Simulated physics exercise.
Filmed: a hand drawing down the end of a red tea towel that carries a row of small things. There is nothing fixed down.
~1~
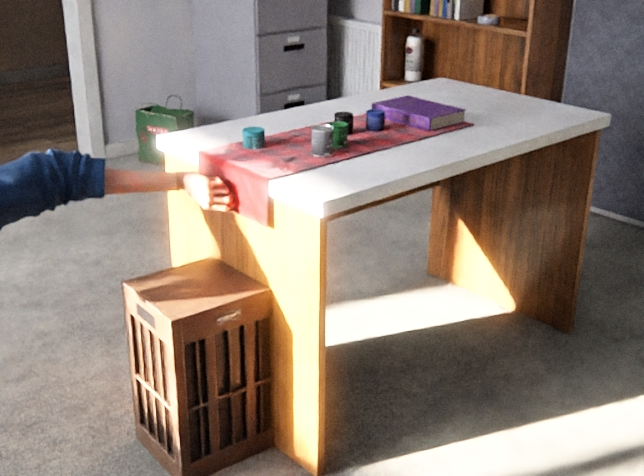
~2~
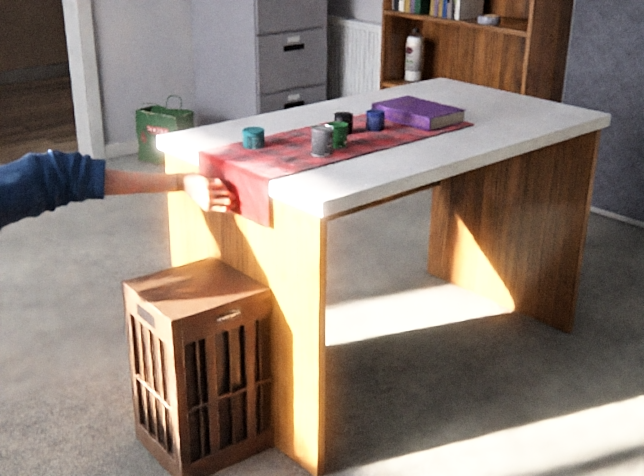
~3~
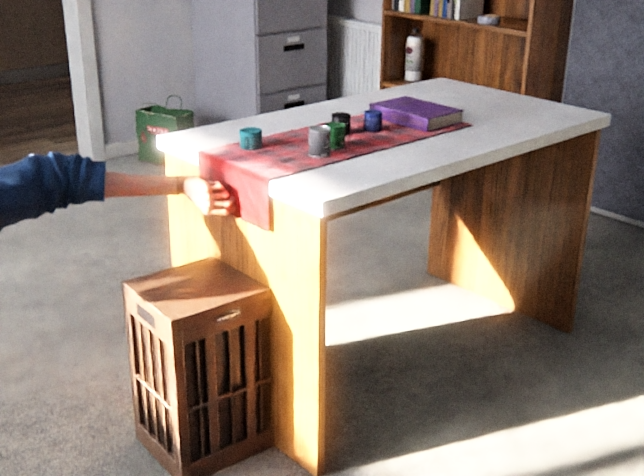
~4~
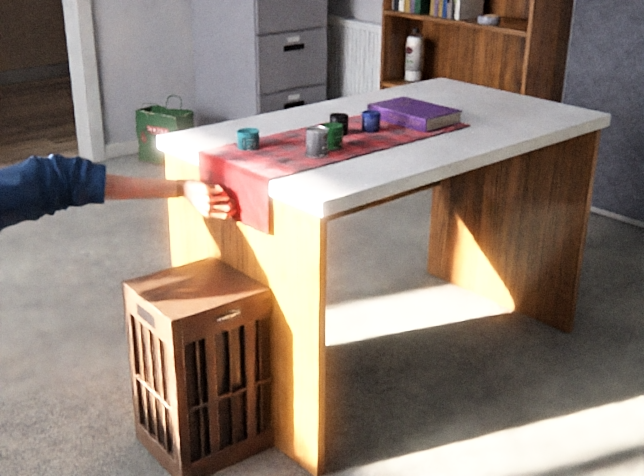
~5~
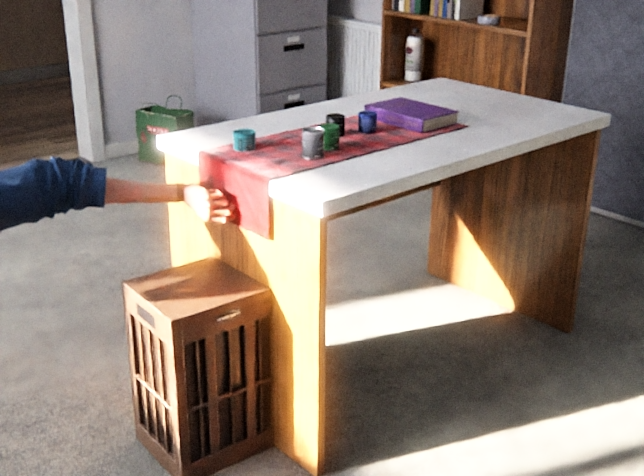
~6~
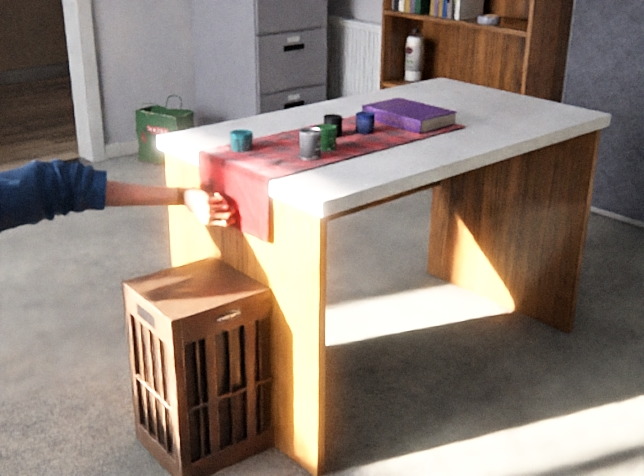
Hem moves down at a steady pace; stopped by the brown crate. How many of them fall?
One.
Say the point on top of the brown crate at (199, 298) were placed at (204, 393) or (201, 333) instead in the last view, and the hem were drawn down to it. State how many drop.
We'd see 4, then 2.
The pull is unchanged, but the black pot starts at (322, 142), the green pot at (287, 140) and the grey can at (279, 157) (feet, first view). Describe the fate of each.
In the end the black pot is still on top, the green pot is still on top, and the grey can is no longer on top.
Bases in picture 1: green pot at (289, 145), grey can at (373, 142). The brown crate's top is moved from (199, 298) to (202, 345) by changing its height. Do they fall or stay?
Result: Green pot gone, grey can still there.
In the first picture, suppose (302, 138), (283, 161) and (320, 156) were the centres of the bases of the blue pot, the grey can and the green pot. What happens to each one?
Outcome: The blue pot is still in place, the grey can is gone, the green pot is still in place.
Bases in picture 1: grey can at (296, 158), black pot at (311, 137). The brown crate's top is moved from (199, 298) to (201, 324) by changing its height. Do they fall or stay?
The grey can does not stay aboard, and the black pot stays aboard.
Soon after, hem near (233, 245); all still up.
After that, hem on the crate; turquoise pot gone.
In the end, hem on the crate; turquoise pot gone. The count of fallen things is one.
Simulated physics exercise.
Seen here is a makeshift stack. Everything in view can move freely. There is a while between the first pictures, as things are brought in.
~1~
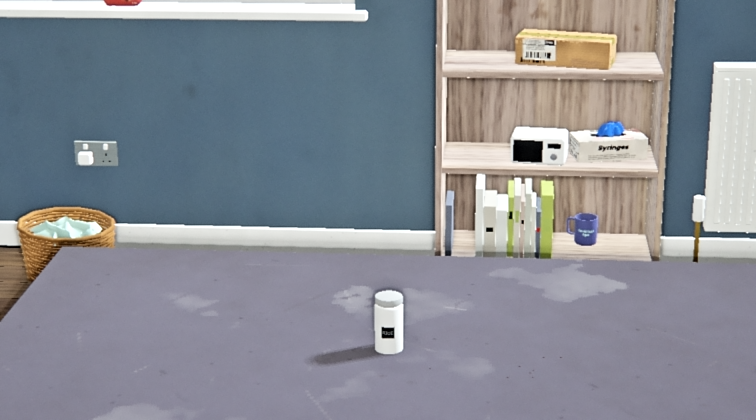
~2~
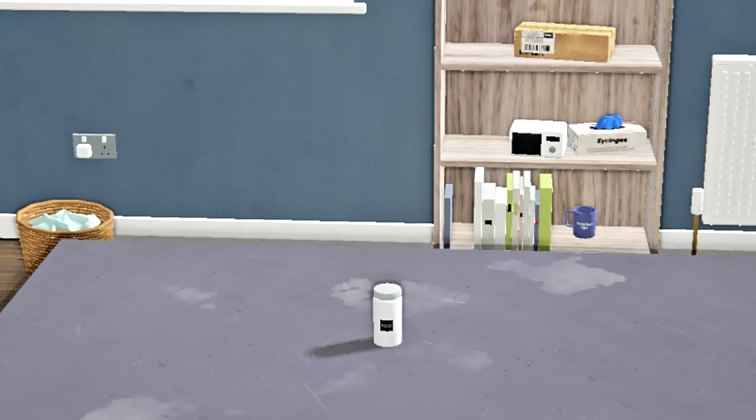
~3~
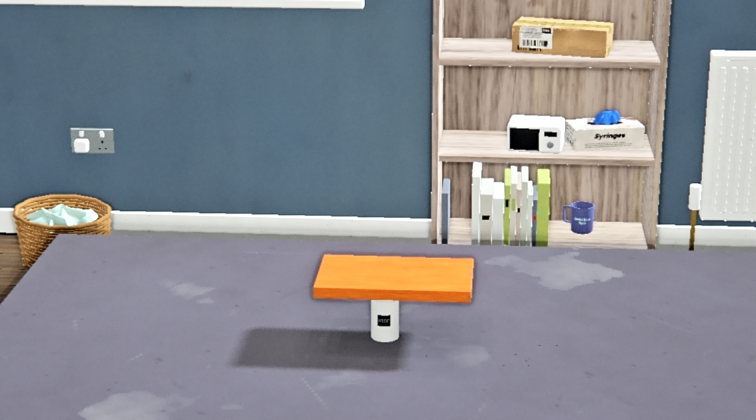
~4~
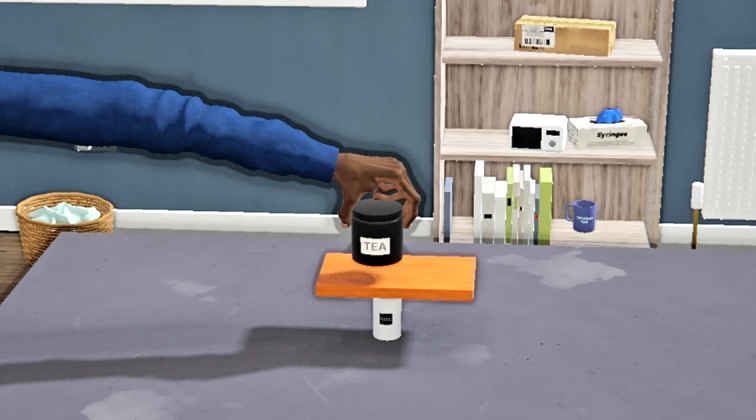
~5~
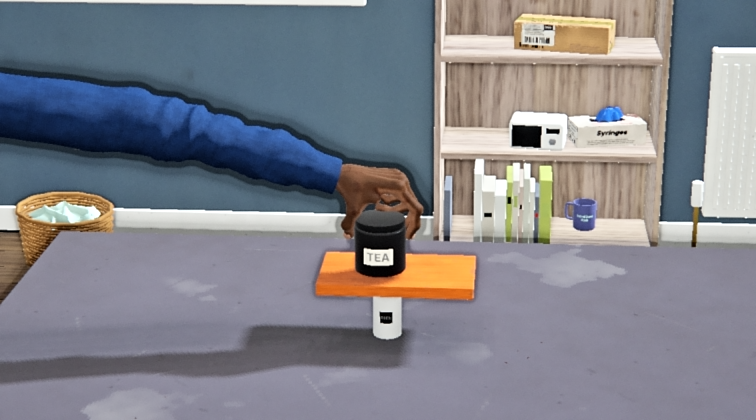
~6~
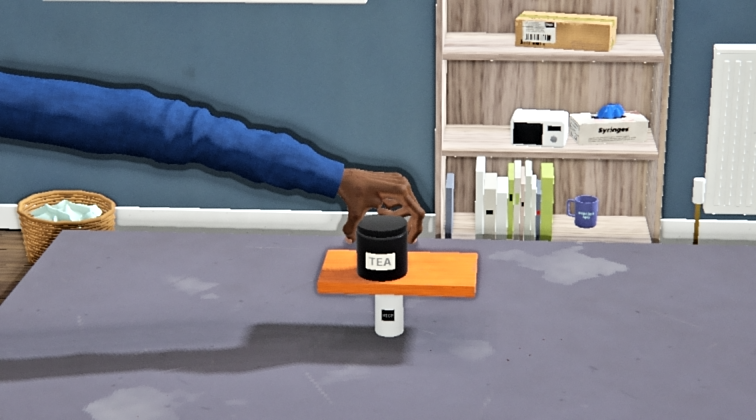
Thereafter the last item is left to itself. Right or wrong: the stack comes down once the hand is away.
Wrong, it stays balanced.
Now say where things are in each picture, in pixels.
In the first frame, the last thing is not in view yet.
In the second frame, the last thing is not in view yet.
In the third frame, the last thing is not in view yet; orange board (395, 278).
The fourth frame shows coming down; black jar (377, 232); orange board (397, 276).
The fifth frame shows coming down; black jar (380, 243); orange board (397, 275).
The sixth frame shows in place under the hand; black jar (382, 248); orange board (399, 273).
Then, 0.40 s later than the last frame, all is still.
Then, 1.30 s later than the last frame, black jar resting near (382, 248).
When it is over, all 3 as before. End places, in pixels of the last picture, black jar near (382, 248). The stack holds.
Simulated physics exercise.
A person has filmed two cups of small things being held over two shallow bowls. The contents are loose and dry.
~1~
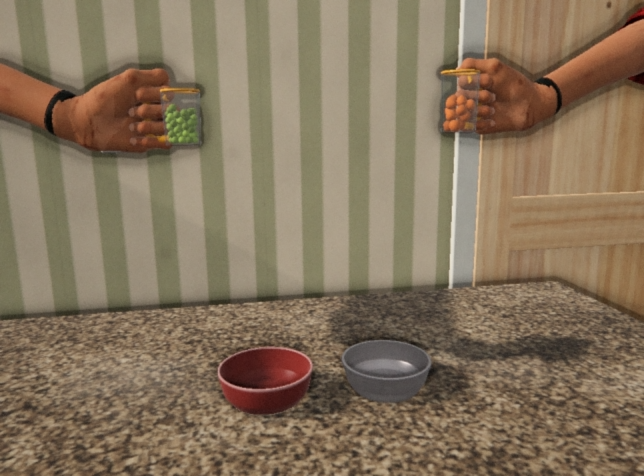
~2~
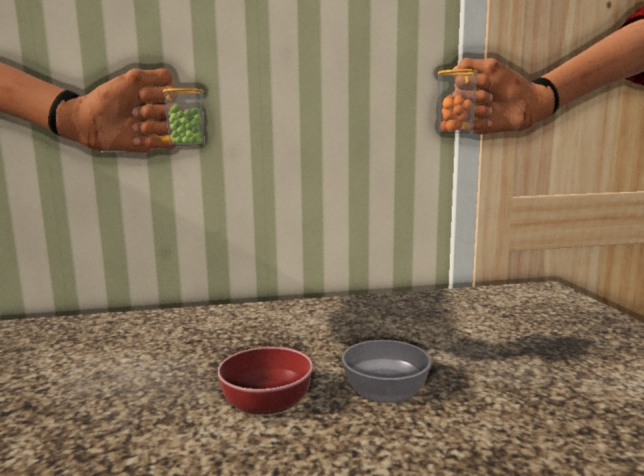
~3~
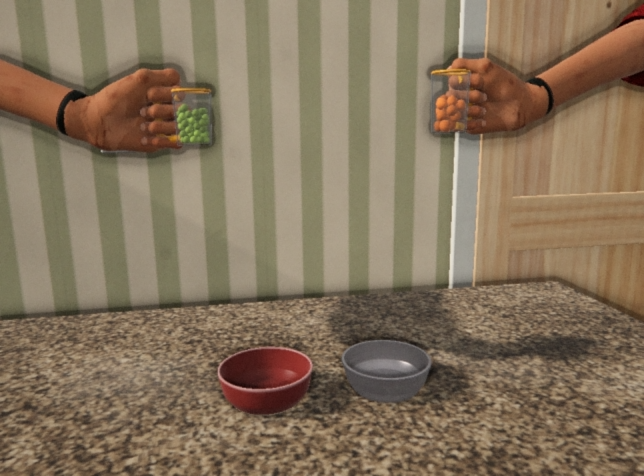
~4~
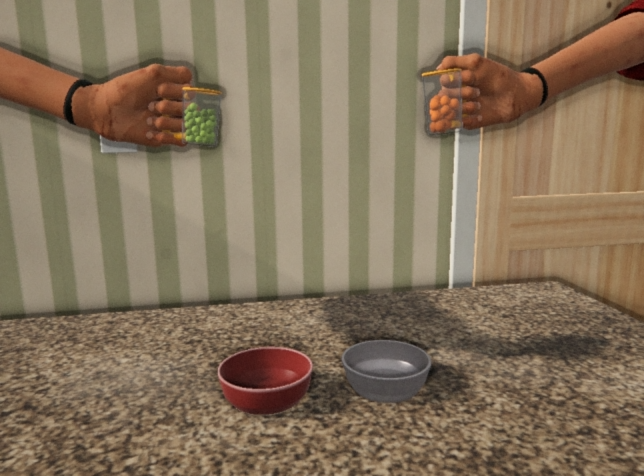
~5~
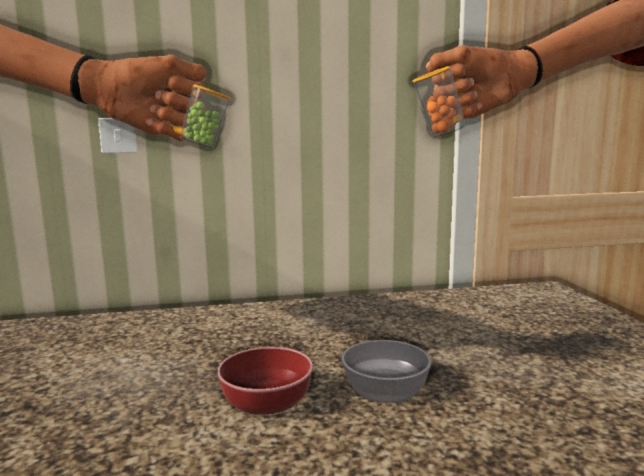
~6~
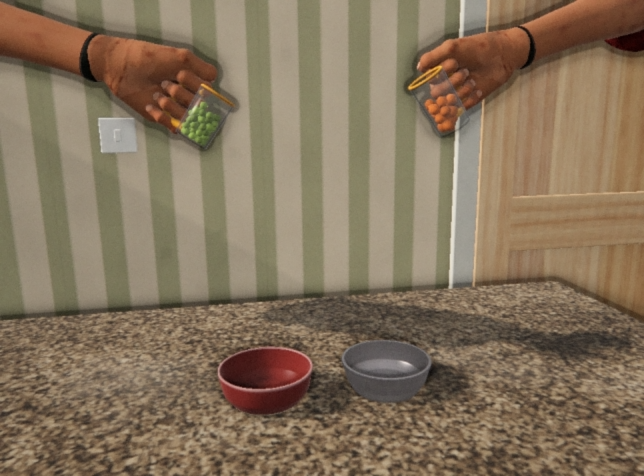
Two hands, each holding a small clear cup, one of green peas and one of orange bits, drifted slightly inward high above a red bowl and a gray bowl, then gradually tilted the cups.
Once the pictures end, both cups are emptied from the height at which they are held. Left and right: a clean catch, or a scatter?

•••

• _TASK STATEMENT_: Filter the records, keeping only lines that contain "held", and show those lines.

• _WRITTEN RESPONSE_:
A person has filmed two cups of small things being held over two shallow bowls. The contents are loose and dry.
Once the pictures end, both cups are emptied from the height at which they are held. Left and right: a clean catch, or a scatter?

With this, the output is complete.